» **Request**: Find the lines holding "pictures" and copy them.

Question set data
_____

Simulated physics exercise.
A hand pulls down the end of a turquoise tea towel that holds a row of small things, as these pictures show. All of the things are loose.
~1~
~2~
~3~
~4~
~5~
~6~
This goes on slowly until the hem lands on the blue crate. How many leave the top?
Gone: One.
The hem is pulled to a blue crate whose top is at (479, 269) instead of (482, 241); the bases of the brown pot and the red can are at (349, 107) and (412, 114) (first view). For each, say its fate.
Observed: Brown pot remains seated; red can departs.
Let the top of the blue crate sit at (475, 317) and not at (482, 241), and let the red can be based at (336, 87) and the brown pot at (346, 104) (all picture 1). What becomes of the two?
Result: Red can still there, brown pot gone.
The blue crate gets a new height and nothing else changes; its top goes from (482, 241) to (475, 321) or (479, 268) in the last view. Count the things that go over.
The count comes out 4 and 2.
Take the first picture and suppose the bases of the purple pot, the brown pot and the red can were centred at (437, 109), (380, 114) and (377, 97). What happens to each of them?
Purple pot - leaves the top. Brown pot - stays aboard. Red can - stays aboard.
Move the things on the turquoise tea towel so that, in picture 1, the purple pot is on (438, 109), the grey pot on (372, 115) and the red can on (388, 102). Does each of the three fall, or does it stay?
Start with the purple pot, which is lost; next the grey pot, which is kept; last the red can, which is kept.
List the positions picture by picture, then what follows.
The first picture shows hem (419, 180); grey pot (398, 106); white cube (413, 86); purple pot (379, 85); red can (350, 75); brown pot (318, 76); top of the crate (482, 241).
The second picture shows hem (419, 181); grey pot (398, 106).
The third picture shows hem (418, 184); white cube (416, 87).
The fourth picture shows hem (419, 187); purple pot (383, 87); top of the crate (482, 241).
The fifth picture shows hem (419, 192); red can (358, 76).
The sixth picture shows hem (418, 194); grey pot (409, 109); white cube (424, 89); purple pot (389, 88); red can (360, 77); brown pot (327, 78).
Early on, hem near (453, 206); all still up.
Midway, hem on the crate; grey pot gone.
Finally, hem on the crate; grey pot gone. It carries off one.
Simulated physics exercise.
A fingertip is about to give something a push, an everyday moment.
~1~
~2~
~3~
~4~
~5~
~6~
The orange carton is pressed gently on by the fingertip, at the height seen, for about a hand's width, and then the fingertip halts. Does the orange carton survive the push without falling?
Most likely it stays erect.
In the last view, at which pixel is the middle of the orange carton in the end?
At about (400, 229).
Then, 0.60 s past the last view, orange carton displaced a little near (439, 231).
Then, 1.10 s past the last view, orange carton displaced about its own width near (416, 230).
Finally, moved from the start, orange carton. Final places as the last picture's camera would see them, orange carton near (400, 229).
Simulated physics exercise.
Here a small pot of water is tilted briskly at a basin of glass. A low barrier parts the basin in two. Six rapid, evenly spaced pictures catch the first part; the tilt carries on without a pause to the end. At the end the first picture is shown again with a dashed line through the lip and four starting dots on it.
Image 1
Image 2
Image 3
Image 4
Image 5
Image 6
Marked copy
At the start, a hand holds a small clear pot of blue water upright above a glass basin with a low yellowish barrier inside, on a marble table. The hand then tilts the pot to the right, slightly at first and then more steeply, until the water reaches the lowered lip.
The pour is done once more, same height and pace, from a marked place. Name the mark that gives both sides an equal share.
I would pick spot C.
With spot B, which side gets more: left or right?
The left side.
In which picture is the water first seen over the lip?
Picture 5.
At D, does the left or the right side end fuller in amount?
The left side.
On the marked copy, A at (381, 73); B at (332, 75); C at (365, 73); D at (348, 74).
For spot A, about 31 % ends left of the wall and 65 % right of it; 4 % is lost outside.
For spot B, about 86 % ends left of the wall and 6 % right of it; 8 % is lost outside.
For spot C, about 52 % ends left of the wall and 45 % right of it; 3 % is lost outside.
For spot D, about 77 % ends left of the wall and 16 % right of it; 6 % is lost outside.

_____

» **Written reply**:
A hand pulls down the end of a turquoise tea towel that holds a row of small things, as these pictures show. All of the things are loose.
Here a small pot of water is tilted briskly at a basin of glass. A low barrier parts the basin in two. Six rapid, evenly spaced pictures catch the first part; the tilt carries on without a pause to the end. At the end the first picture is shown again with a dashed line through the lip and four starting dots on it.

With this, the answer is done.